─── Data rows
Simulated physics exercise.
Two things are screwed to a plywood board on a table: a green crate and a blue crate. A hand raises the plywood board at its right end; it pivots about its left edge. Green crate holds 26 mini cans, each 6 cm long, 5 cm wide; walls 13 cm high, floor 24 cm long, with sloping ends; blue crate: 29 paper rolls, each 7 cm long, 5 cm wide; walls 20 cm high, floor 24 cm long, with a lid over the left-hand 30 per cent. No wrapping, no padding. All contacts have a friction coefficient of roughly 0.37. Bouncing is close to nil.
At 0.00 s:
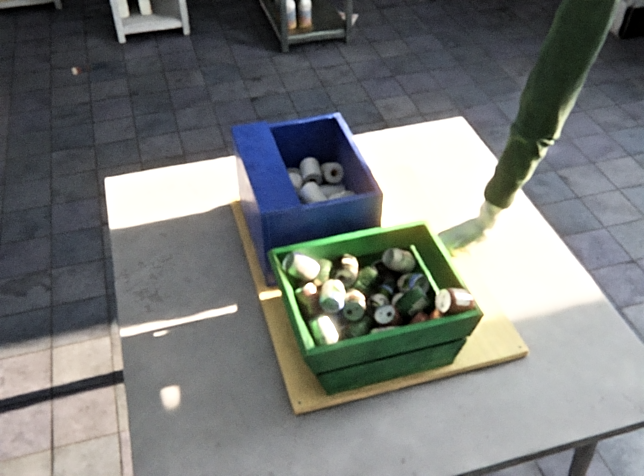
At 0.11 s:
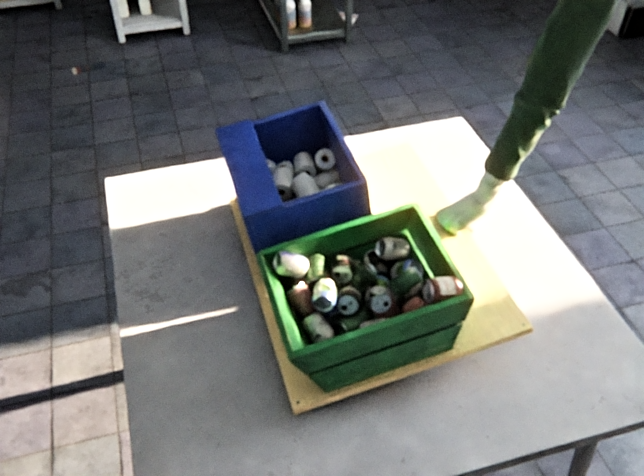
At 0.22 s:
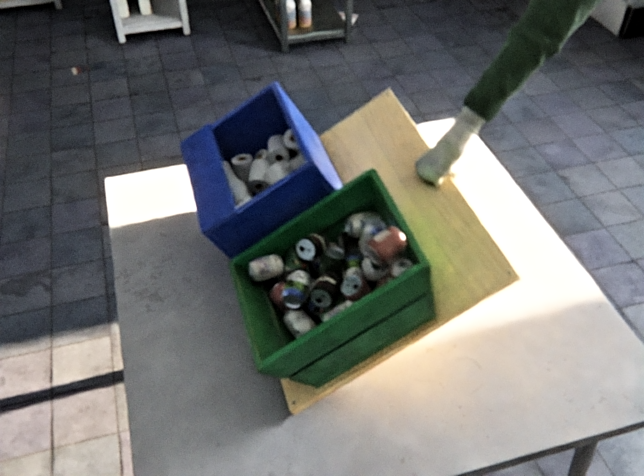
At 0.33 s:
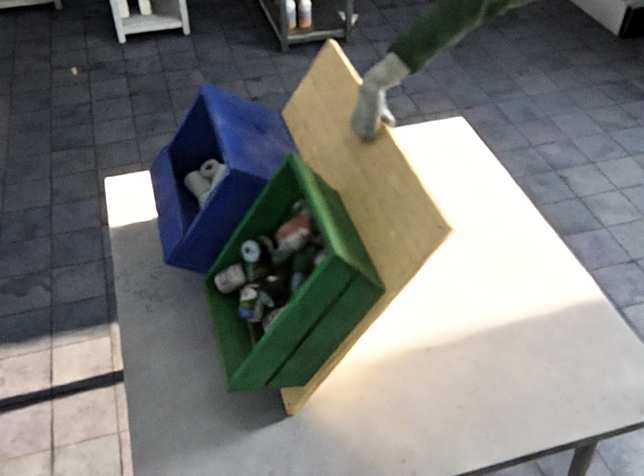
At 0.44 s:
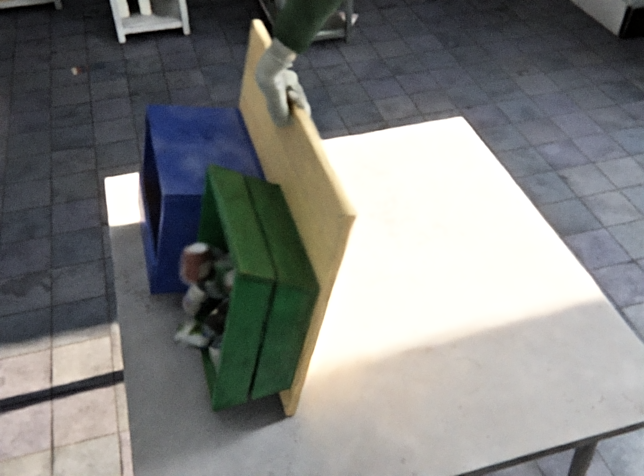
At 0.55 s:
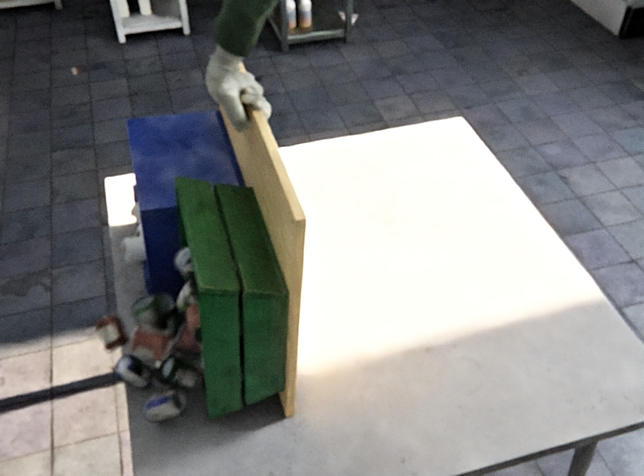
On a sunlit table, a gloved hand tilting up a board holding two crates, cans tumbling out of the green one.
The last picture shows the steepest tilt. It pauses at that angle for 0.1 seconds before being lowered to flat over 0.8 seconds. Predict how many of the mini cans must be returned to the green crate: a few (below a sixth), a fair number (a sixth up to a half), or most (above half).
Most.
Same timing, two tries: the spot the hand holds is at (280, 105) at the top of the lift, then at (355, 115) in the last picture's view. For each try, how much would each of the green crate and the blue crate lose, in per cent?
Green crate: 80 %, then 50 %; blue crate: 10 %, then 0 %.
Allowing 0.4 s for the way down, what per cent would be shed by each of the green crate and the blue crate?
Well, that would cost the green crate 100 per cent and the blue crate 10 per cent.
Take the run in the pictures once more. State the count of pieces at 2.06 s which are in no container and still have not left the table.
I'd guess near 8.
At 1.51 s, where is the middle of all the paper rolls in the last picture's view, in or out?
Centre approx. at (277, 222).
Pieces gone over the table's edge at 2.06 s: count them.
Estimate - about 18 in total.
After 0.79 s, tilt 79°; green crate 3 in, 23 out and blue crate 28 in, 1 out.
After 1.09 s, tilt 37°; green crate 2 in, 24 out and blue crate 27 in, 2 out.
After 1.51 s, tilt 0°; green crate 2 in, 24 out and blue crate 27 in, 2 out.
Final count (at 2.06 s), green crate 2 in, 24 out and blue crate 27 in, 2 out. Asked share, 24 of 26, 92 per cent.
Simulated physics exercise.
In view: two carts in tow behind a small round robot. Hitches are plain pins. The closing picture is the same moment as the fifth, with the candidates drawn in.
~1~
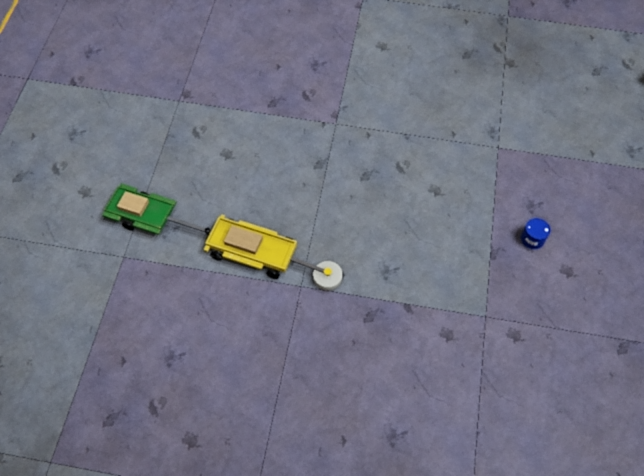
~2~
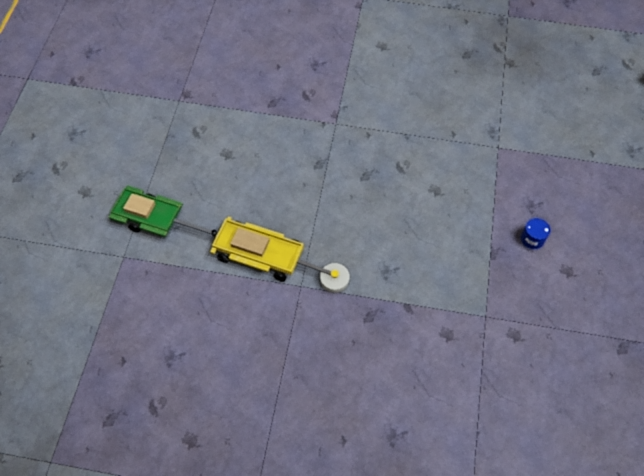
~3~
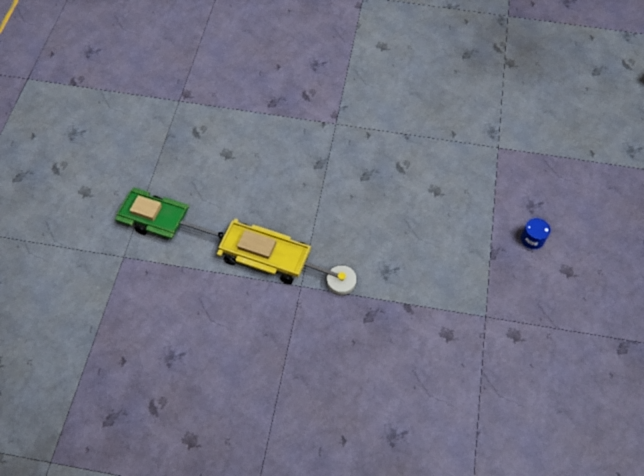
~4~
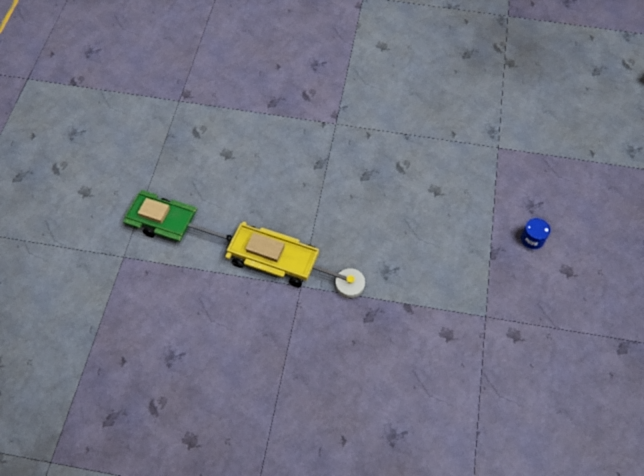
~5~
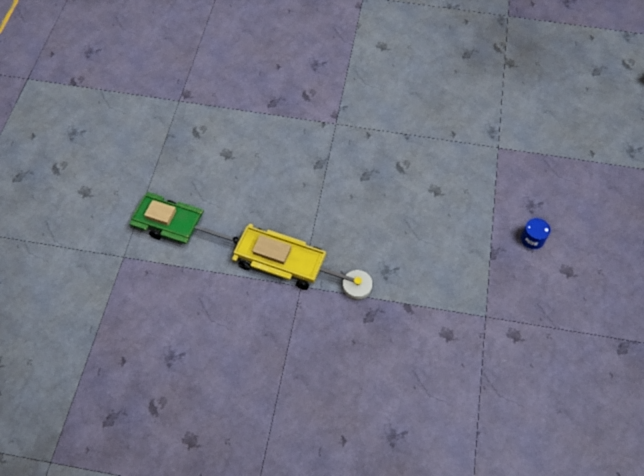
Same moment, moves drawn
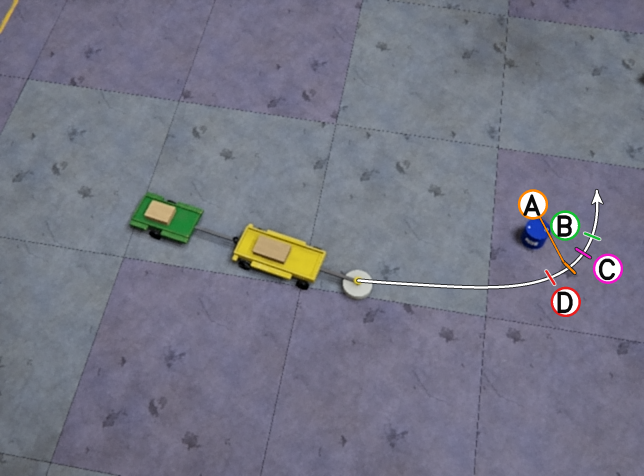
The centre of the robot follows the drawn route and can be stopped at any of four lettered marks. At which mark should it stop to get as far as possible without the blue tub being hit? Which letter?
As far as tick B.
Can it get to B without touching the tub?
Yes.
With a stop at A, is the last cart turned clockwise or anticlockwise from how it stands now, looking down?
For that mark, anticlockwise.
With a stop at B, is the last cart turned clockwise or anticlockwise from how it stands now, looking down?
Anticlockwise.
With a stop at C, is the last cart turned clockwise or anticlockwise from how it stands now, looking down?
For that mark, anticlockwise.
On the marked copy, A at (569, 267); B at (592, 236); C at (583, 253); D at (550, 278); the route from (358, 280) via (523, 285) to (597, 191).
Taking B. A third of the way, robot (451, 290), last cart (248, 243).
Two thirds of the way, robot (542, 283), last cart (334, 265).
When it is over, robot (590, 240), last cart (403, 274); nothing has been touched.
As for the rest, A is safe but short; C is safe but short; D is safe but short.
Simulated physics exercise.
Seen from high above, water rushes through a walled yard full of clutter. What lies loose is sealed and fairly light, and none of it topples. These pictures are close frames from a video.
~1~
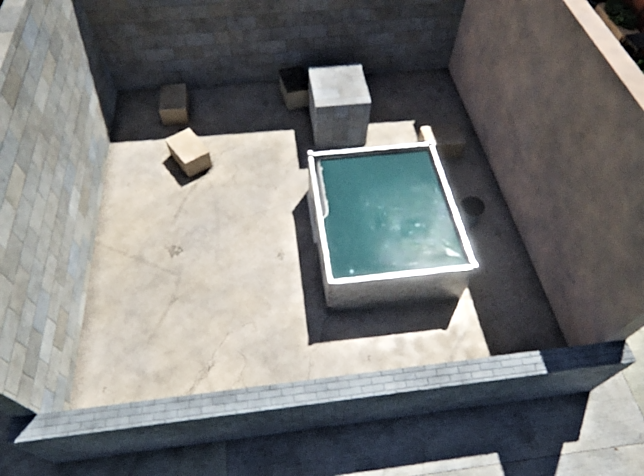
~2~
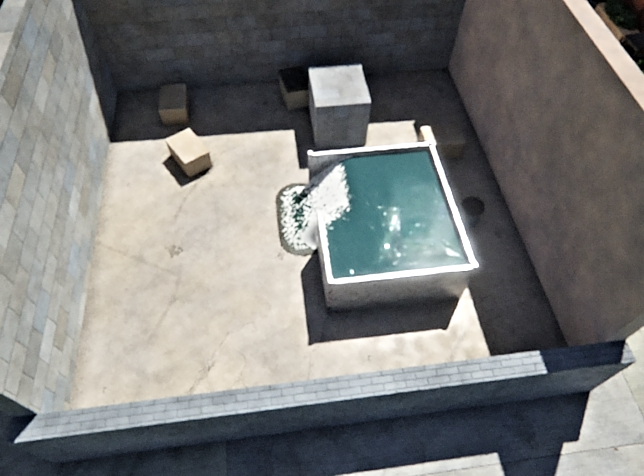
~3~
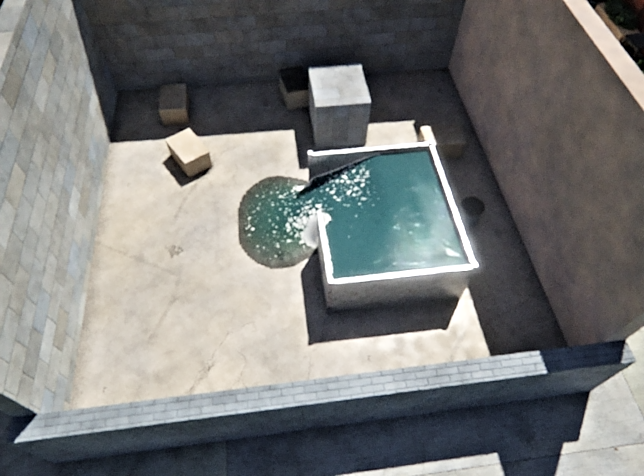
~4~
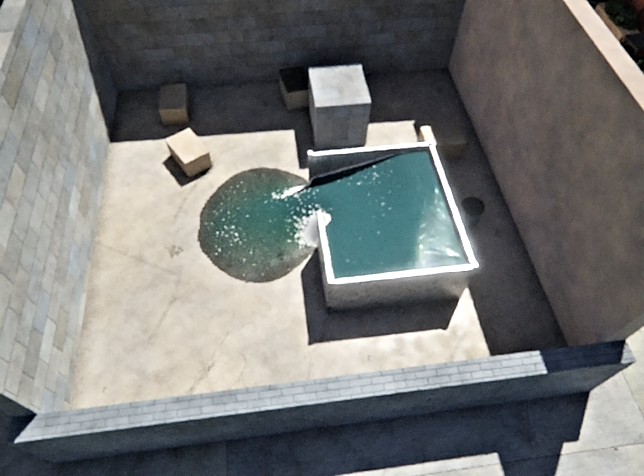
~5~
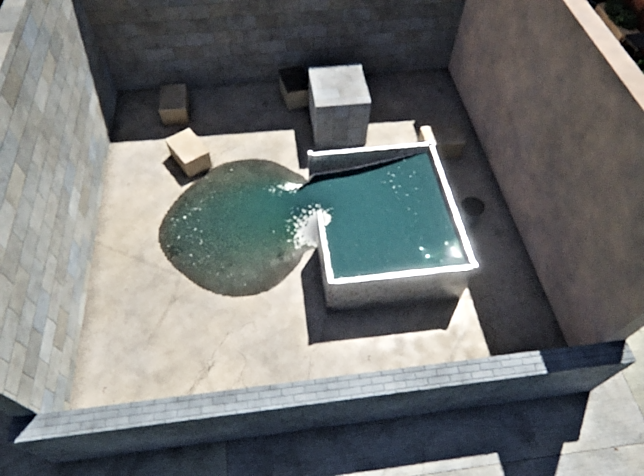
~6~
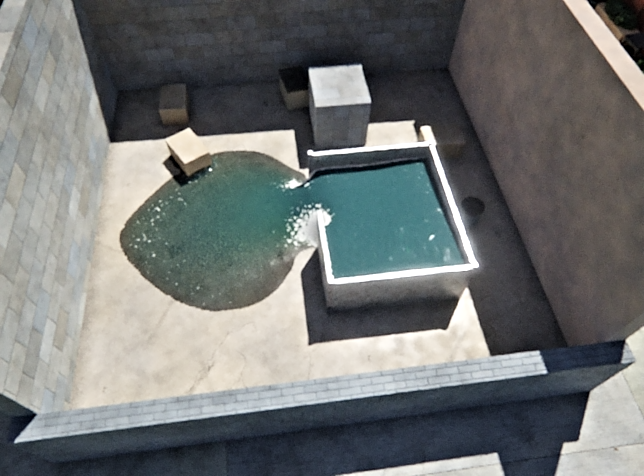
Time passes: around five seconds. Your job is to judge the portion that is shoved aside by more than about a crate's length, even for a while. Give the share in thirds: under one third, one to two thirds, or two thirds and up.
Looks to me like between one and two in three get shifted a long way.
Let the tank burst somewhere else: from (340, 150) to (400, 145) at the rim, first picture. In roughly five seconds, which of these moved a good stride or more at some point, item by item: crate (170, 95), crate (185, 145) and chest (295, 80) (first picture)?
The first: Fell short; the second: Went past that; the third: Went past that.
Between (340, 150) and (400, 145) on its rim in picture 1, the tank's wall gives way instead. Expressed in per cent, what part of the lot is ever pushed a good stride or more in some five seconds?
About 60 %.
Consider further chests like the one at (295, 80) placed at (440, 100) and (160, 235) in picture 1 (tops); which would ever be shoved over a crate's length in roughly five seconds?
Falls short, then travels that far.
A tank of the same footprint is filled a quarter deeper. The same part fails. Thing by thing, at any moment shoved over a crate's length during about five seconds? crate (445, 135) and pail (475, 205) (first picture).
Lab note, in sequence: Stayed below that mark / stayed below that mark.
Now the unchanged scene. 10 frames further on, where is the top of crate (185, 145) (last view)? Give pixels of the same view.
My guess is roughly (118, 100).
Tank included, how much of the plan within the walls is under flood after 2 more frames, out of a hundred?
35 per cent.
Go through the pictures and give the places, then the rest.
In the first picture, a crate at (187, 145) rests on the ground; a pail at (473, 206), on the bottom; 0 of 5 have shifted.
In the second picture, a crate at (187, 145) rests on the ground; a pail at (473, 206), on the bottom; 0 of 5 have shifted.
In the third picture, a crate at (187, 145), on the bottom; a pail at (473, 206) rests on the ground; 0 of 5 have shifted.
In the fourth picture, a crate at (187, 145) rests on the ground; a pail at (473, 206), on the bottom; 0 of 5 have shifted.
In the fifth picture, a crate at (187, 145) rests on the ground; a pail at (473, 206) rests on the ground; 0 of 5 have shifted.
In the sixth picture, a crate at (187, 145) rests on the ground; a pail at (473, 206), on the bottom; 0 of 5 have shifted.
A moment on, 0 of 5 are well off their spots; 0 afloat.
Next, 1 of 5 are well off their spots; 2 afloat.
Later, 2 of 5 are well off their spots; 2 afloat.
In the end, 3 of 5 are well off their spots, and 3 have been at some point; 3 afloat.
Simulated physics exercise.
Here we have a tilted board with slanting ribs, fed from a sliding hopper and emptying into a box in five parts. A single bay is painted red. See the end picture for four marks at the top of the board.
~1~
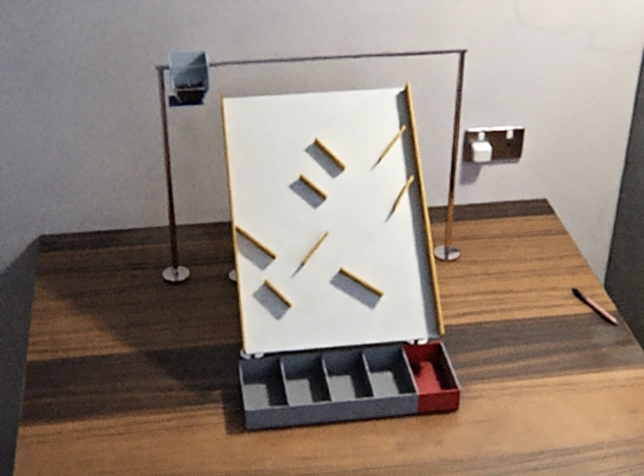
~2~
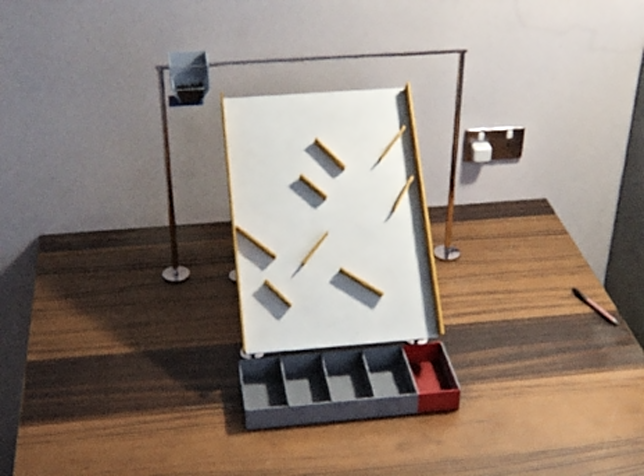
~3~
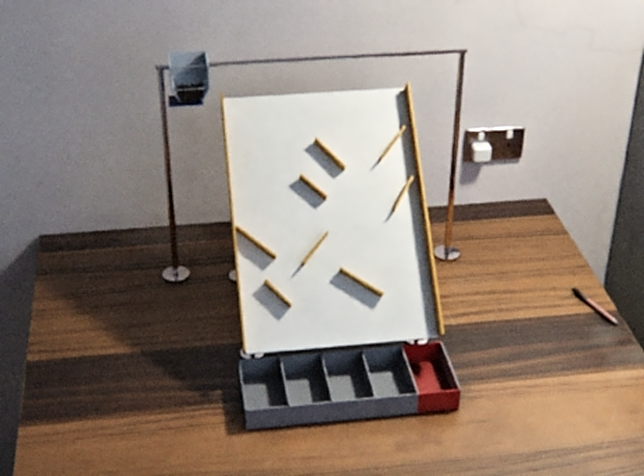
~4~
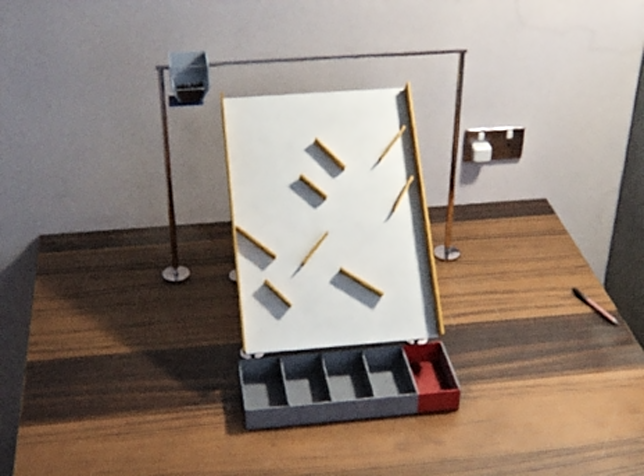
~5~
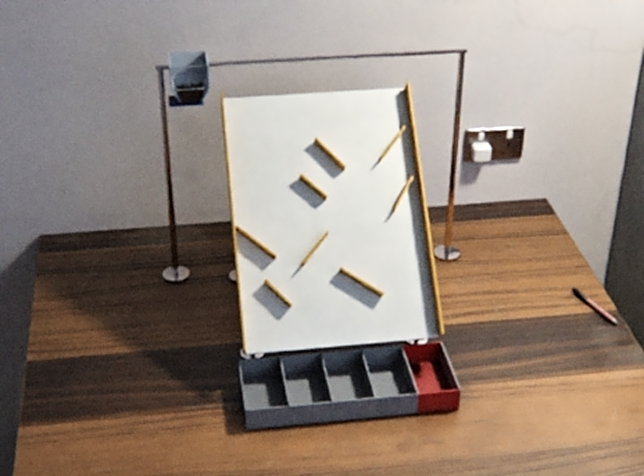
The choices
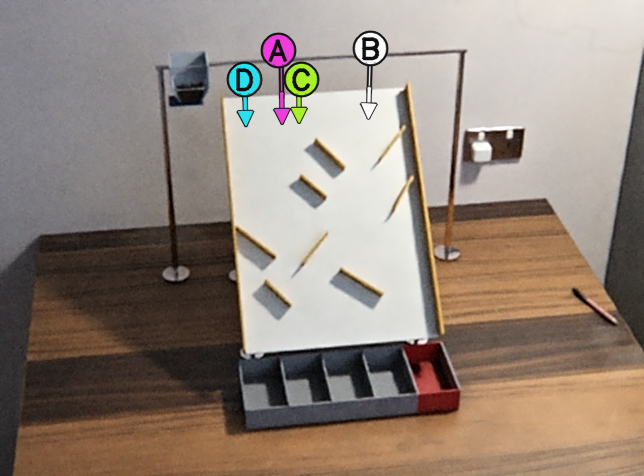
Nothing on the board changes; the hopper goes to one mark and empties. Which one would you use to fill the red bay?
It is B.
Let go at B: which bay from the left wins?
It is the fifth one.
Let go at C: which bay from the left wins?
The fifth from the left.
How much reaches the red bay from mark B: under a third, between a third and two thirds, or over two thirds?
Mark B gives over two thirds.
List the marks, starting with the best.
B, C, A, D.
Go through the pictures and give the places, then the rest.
──────
## Task brief
From the listing above, report the number of lines containing the string "close", without any accompanying remarks.

## Task answer
2